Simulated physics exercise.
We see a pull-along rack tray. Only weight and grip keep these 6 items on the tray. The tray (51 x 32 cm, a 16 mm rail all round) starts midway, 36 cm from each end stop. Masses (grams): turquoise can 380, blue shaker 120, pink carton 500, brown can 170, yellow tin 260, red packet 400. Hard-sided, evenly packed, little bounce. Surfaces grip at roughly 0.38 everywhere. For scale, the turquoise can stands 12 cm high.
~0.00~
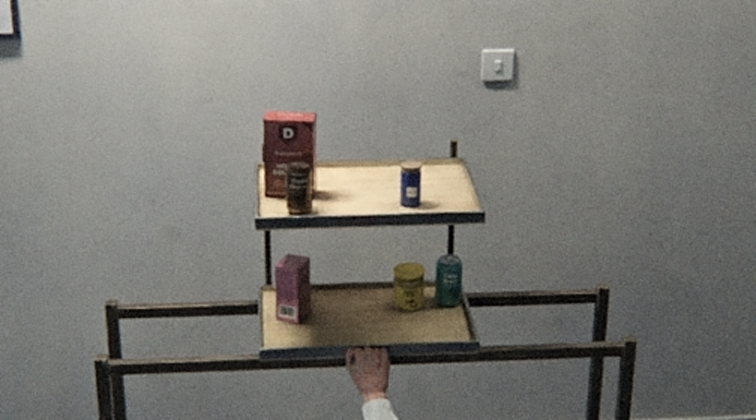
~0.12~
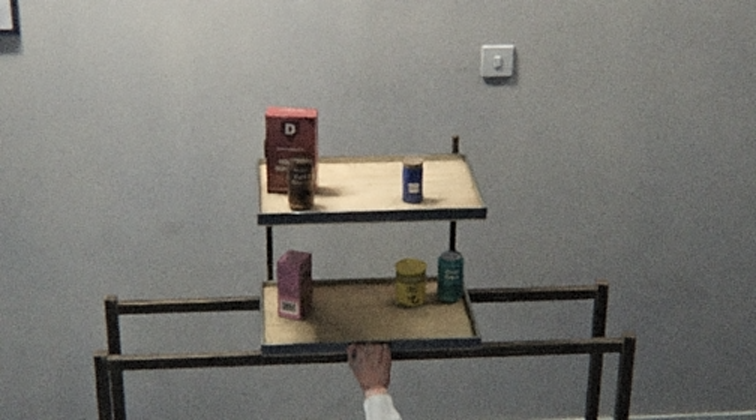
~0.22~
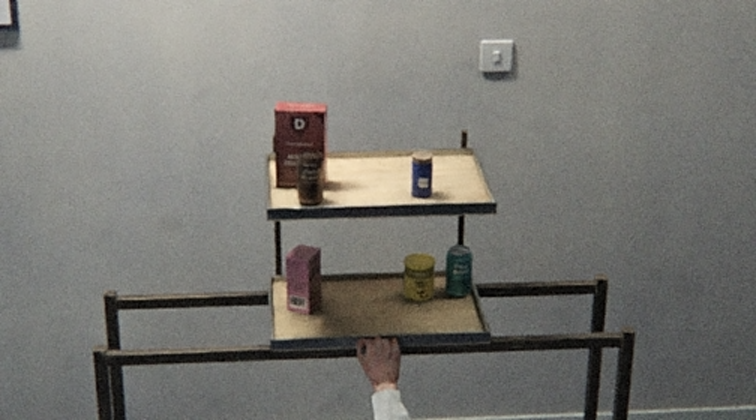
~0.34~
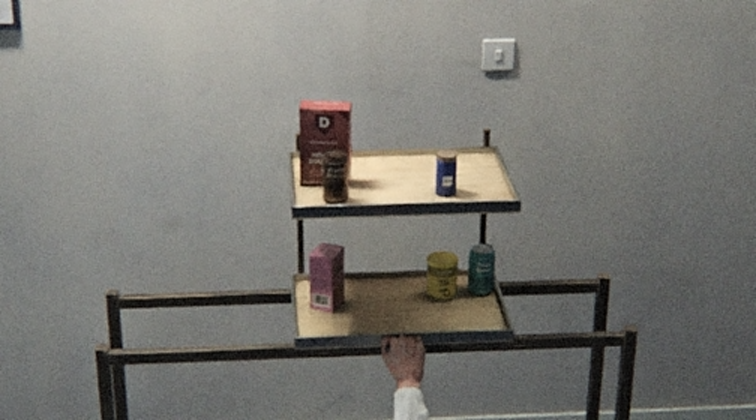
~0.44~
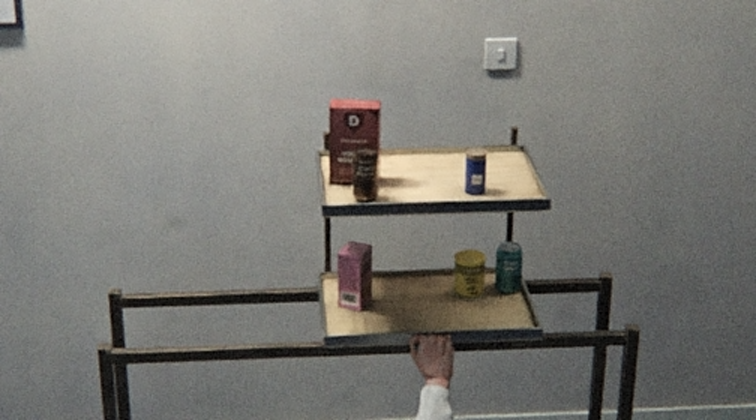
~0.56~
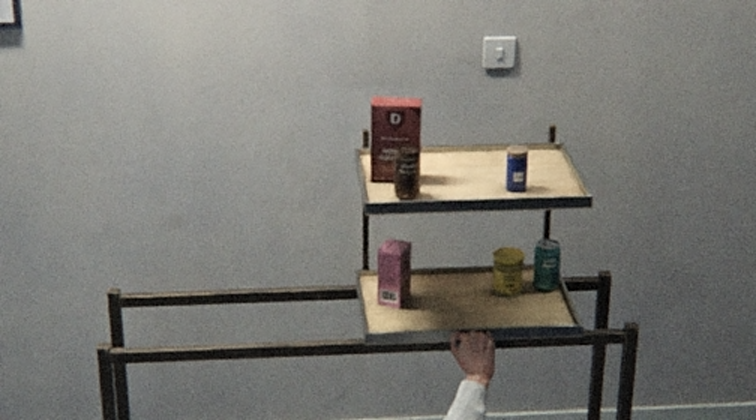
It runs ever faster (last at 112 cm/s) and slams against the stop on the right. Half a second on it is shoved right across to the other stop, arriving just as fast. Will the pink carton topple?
The pink carton is still upright.
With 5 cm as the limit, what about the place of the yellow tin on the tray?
The yellow tin gets shifted.
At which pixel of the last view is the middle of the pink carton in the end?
Around (148, 282).
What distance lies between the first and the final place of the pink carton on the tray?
Some 0 cm.
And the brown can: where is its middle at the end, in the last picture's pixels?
Around (166, 192).
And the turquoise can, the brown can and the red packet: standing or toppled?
The turquoise can topples; the brown can tips over; the red packet stays upright.
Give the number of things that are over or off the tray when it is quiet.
In all, 3.
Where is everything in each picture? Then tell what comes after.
Tray midway; pink carton (293, 289); turquoise can (449, 281), in the first frame.
Tray moved 1 cm right; brown can (301, 184); yellow tin (411, 284), in the second frame.
Tray moved 3 cm right; red packet (301, 146); turquoise can (459, 272), in the third frame.
Tray moved 8 cm right; blue shaker (446, 173); brown can (335, 177), in the fourth frame.
Tray moved 15 cm right; yellow tin (470, 275); red packet (355, 143), in the fifth frame.
Tray moved 25 cm right; pink carton (394, 273); turquoise can (547, 265), in the sixth frame.
After 0.96 s, tray moved 36 cm right; turquoise can and blue shaker now off the tray; pink carton slid 16 cm near (502, 270); brown can leaning 55°.
After 1.76 s, tray moved 21 cm right; pink carton slid 16 cm near (443, 272); brown can on its side; red packet slid 15 cm.
After 2.36 s, tray moved 26 cm left; pink carton slid 16 cm near (255, 278); brown can on its side; red packet slid 15 cm.
At rest (3.1 s), off the tray and tipped over, turquoise can and blue shaker; tipped over on the tray, brown can; not toppled but over 5 cm from the start, yellow tin; the other 2 in place, give or take 5 cm. In the last view, pink carton near (148, 282).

════

Instructions to follow: Quote each line of the listing exactly, but leave the pictures out.

Written solution:
Simulated physics exercise.
We see a pull-along rack tray. Only weight and grip keep these 6 items on the tray. The tray (51 x 32 cm, a 16 mm rail all round) starts midway, 36 cm from each end stop. Masses (grams): turquoise can 380, blue shaker 120, pink carton 500, brown can 170, yellow tin 260, red packet 400. Hard-sided, evenly packed, little bounce. Surfaces grip at roughly 0.38 everywhere. For scale, the turquoise can stands 12 cm high.
~0.00~
~0.12~
~0.22~
~0.34~
~0.44~
~0.56~
It runs ever faster (last at 112 cm/s) and slams against the stop on the right. Half a second on it is shoved right across to the other stop, arriving just as fast. Will the pink carton topple?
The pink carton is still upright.
With 5 cm as the limit, what about the place of the yellow tin on the tray?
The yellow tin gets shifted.
At which pixel of the last view is the middle of the pink carton in the end?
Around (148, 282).
What distance lies between the first and the final place of the pink carton on the tray?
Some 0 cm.
And the brown can: where is its middle at the end, in the last picture's pixels?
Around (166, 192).
And the turquoise can, the brown can and the red packet: standing or toppled?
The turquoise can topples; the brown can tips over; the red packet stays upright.
Give the number of things that are over or off the tray when it is quiet.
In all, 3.
Where is everything in each picture? Then tell what comes after.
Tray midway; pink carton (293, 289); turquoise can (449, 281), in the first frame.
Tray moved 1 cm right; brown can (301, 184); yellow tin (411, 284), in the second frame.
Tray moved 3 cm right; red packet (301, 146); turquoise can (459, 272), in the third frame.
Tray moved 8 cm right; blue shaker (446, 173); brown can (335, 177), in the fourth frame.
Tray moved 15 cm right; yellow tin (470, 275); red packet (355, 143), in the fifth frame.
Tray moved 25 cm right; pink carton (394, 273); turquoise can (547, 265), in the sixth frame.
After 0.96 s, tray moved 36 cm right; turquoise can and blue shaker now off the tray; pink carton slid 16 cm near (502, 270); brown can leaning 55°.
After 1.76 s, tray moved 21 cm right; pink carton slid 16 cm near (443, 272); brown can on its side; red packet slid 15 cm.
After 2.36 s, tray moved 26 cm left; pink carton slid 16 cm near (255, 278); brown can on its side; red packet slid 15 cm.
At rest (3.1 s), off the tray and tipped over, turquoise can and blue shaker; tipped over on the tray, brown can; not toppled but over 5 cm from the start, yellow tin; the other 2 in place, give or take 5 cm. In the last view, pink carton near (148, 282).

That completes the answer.